## begin Source excerpt
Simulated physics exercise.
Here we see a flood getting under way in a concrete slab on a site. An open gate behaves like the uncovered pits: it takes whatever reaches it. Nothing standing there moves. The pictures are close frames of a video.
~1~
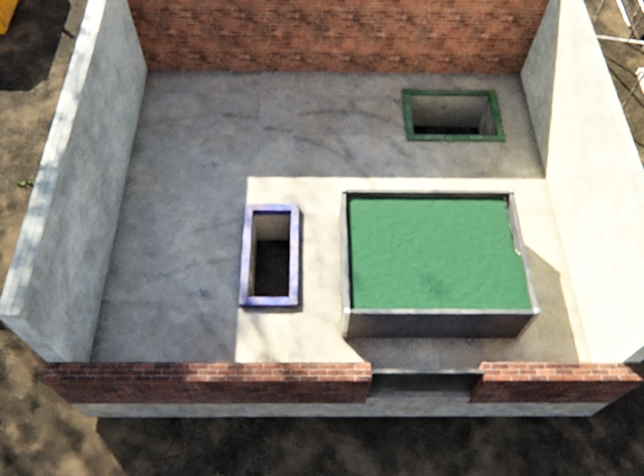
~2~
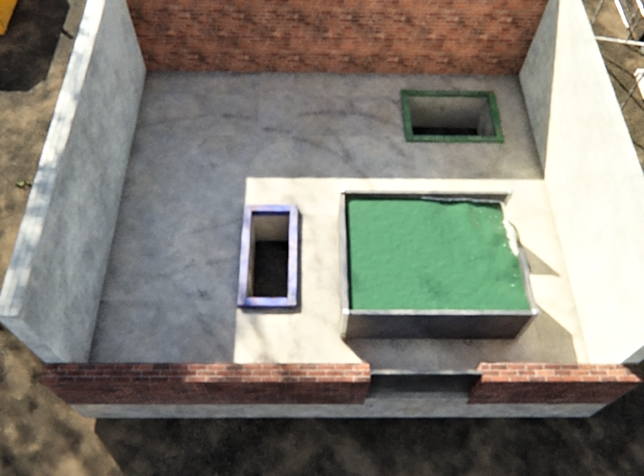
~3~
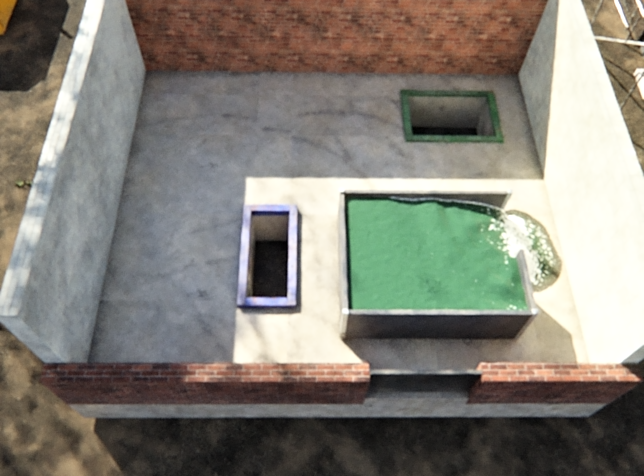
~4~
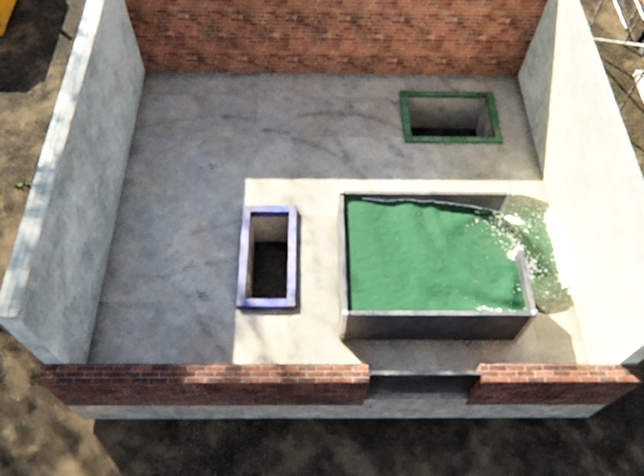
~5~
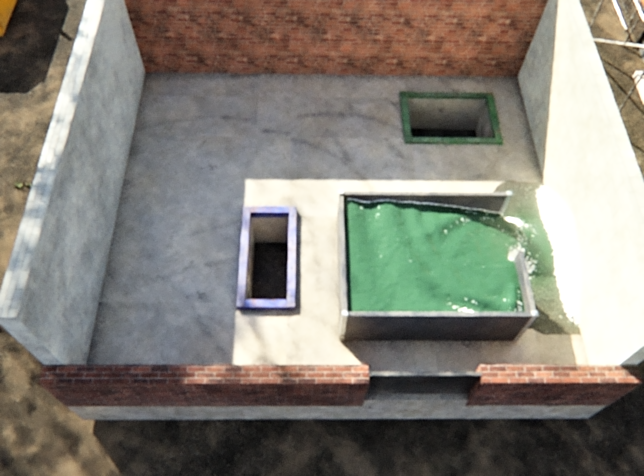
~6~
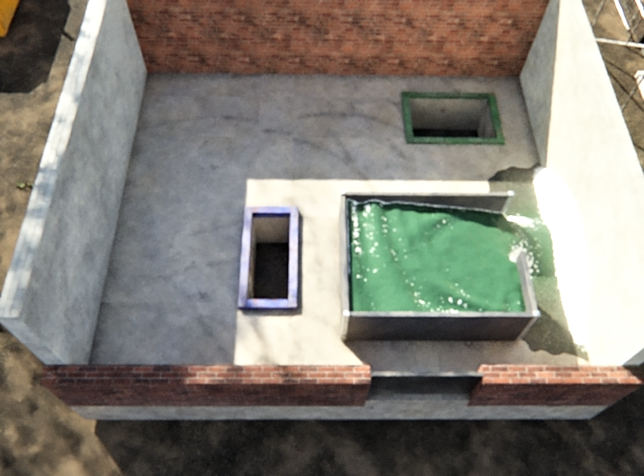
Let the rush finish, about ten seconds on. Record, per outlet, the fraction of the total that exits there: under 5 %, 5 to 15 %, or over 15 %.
Result: The gate is likely to claim a small share beneath five per cent. The green pit is likely to claim a large share past fifteen per cent. The blue pit is likely to claim a small share beneath five per cent.
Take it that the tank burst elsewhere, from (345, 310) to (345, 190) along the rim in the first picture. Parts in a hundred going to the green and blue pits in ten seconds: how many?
In percent: Green 4, blue 40.
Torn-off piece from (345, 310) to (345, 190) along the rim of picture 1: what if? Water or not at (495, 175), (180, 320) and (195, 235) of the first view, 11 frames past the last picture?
Note, points one to three: Unreached / reached and soaked / unreached.
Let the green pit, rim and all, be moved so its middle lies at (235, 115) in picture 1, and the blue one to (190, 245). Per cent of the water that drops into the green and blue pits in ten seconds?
The green pit takes 12 per cent, and the blue pit takes 0 per cent.
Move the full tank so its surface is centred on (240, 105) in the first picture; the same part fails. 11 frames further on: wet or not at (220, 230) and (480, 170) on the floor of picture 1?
In that order: Clear, under water.
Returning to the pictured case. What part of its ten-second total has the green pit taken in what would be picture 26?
By my reckoning, 45 percent.
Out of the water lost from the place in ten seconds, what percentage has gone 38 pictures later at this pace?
Roughly 75 %.
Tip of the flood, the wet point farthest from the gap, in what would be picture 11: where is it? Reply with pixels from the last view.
## end Source excerpt
» **Stated problem**:
From start to finish, output the listing exactly, but omit its pictures.

» **Problem solution**:
Simulated physics exercise.
Here we see a flood getting under way in a concrete slab on a site. An open gate behaves like the uncovered pits: it takes whatever reaches it. Nothing standing there moves. The pictures are close frames of a video.
~1~
~2~
~3~
~4~
~5~
~6~
Let the rush finish, about ten seconds on. Record, per outlet, the fraction of the total that exits there: under 5 %, 5 to 15 %, or over 15 %.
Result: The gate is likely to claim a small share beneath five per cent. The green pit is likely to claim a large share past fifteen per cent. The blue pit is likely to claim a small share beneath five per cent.
Take it that the tank burst elsewhere, from (345, 310) to (345, 190) along the rim in the first picture. Parts in a hundred going to the green and blue pits in ten seconds: how many?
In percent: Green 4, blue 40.
Torn-off piece from (345, 310) to (345, 190) along the rim of picture 1: what if? Water or not at (495, 175), (180, 320) and (195, 235) of the first view, 11 frames past the last picture?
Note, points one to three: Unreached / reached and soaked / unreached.
Let the green pit, rim and all, be moved so its middle lies at (235, 115) in picture 1, and the blue one to (190, 245). Per cent of the water that drops into the green and blue pits in ten seconds?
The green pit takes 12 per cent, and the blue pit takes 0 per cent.
Move the full tank so its surface is centred on (240, 105) in the first picture; the same part fails. 11 frames further on: wet or not at (220, 230) and (480, 170) on the floor of picture 1?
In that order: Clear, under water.
Returning to the pictured case. What part of its ten-second total has the green pit taken in what would be picture 26?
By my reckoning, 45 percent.
Out of the water lost from the place in ten seconds, what percentage has gone 38 pictures later at this pace?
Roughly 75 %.
Tip of the flood, the wet point farthest from the gap, in what would be picture 11: where is it? Reply with pixels from the last view.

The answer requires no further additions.